---------- LISTED ENTRIES ----------

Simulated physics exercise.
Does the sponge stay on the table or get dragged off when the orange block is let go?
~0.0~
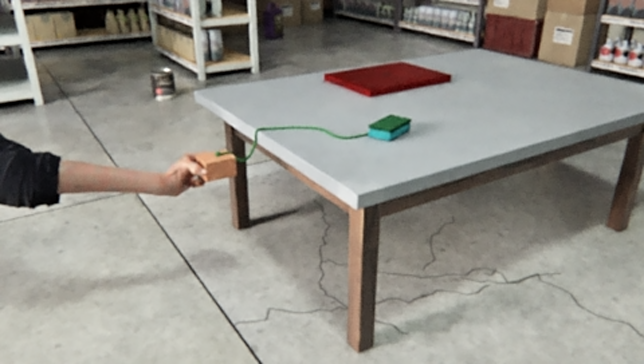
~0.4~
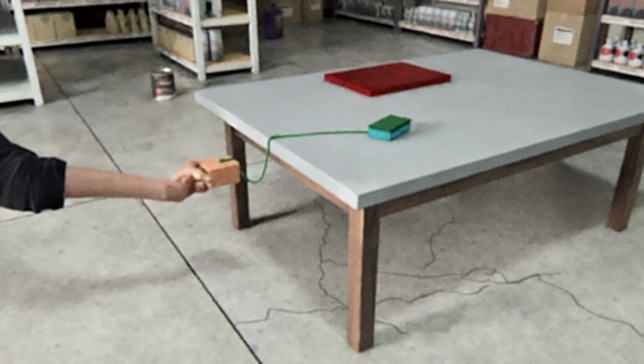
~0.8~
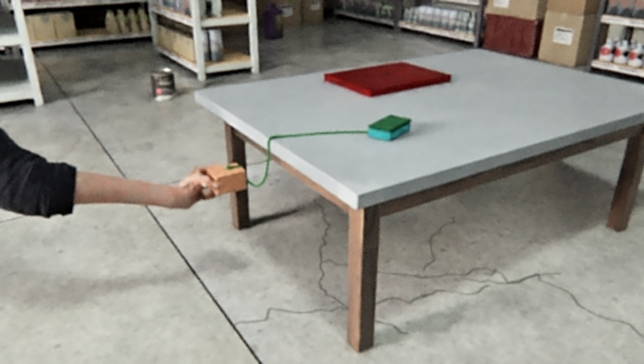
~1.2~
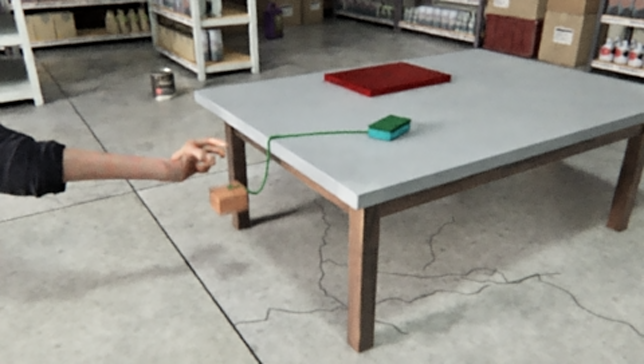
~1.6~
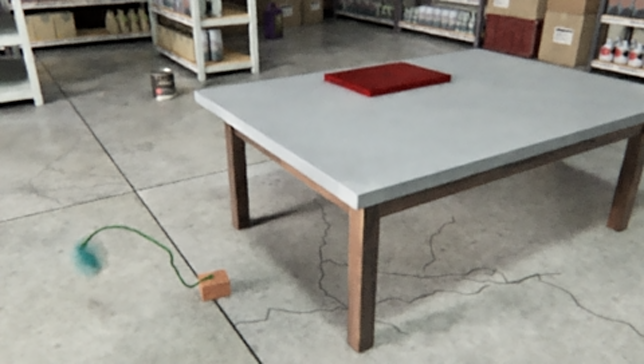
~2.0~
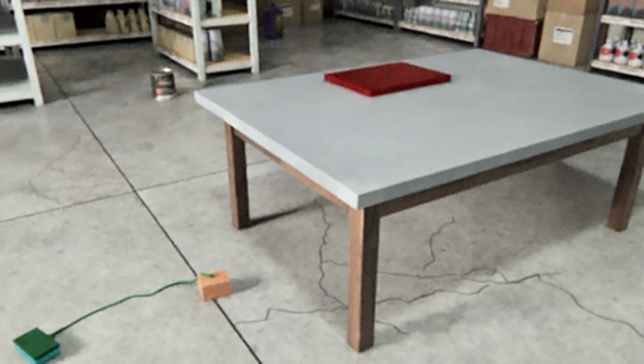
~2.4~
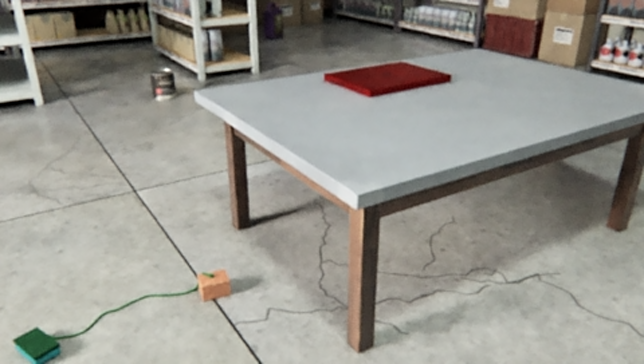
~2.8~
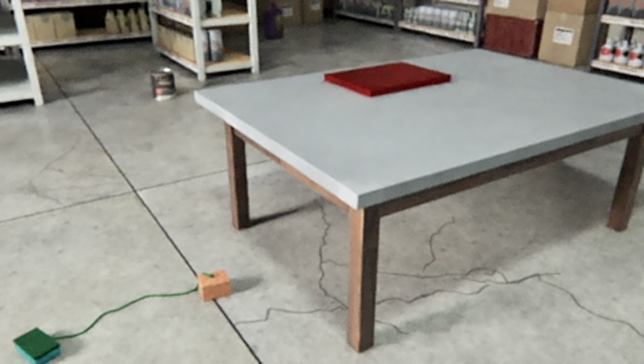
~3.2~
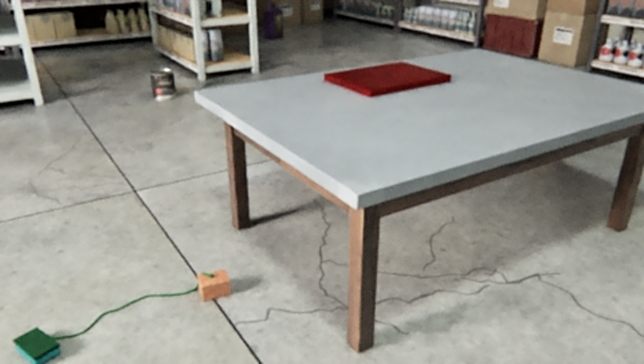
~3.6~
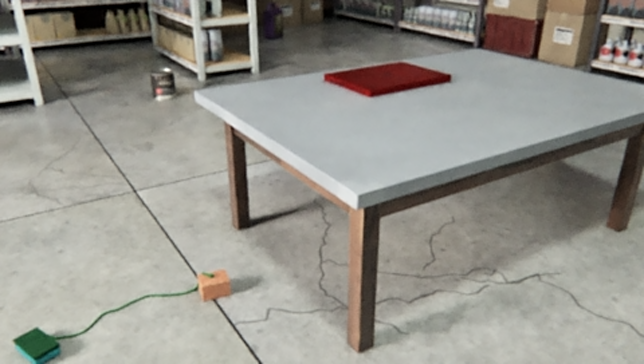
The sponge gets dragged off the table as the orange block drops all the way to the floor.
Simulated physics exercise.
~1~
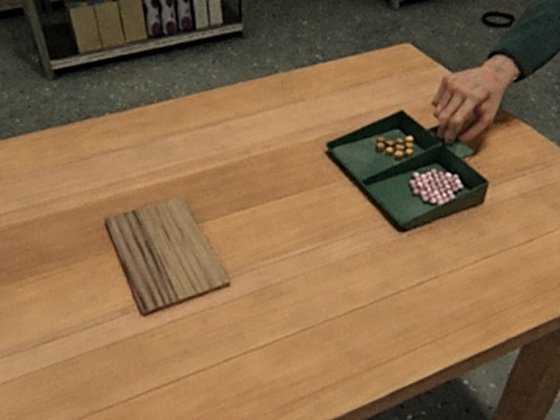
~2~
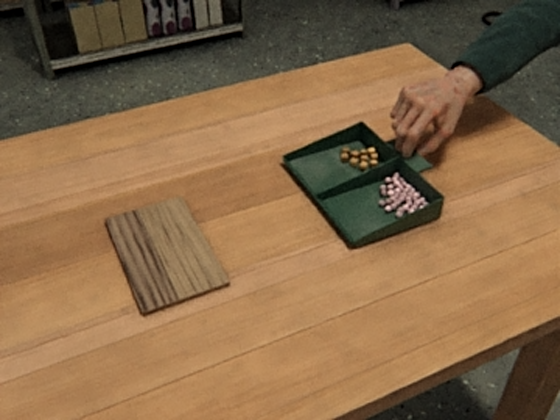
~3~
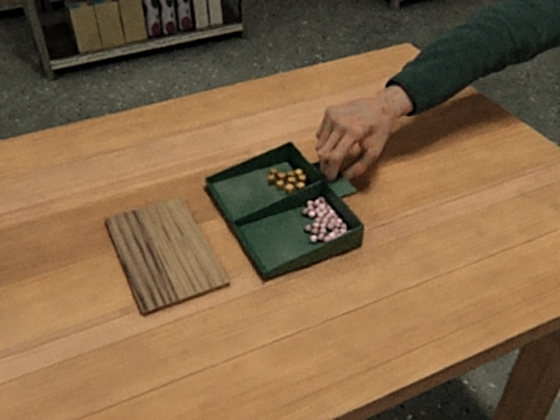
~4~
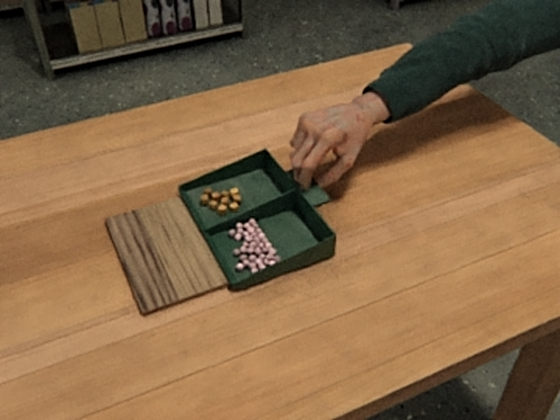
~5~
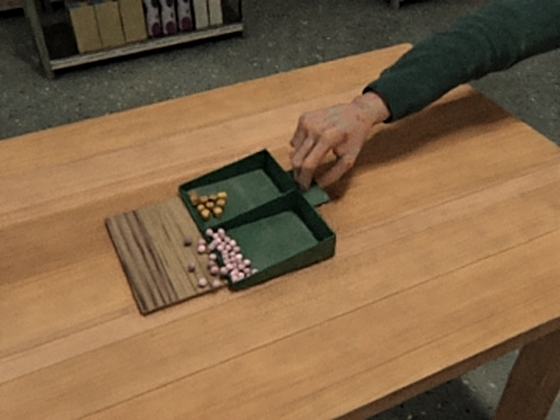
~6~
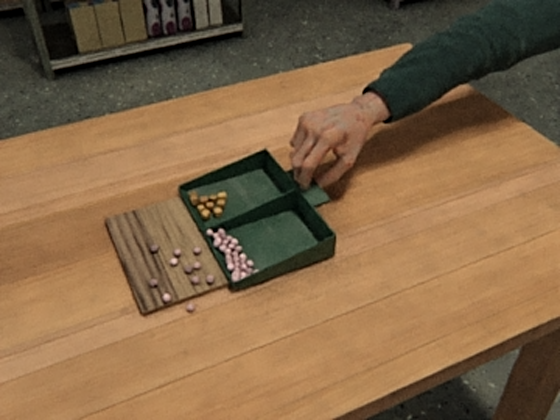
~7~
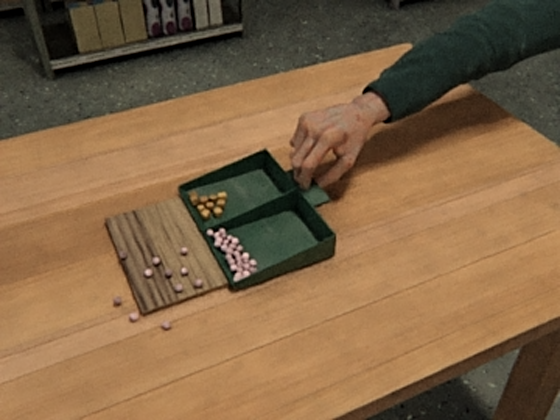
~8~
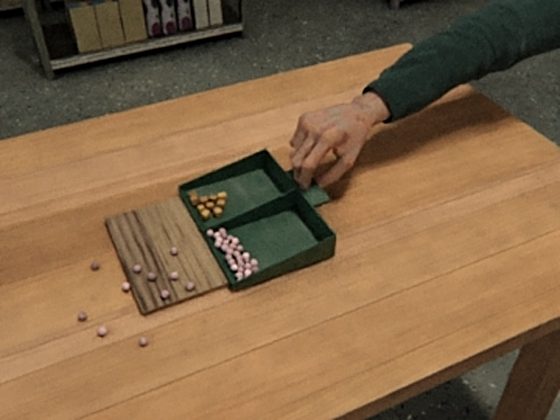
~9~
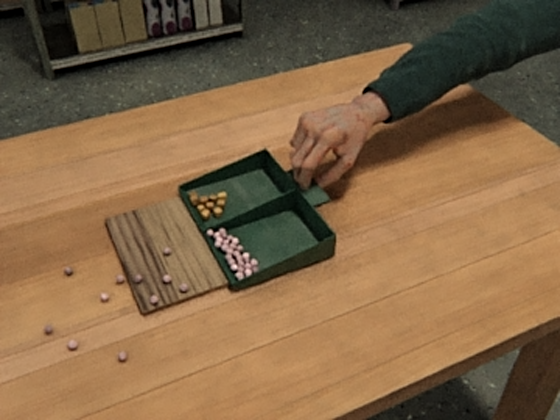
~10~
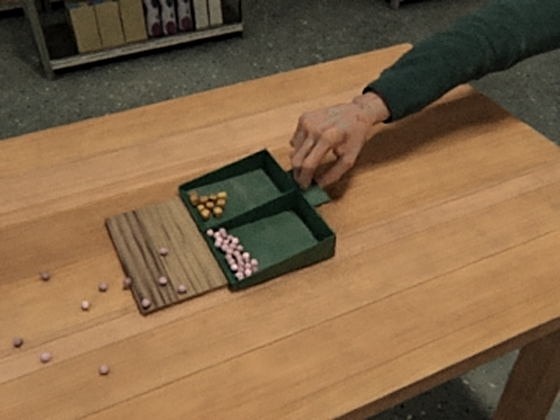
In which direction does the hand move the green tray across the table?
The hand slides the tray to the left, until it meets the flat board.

----------

* [WORK REQUIRED]
Only the lines from the one that contains "In which direction" to the end of the data should be output, exactly as they appear.

* [ANSWER]
In which direction does the hand move the green tray across the table?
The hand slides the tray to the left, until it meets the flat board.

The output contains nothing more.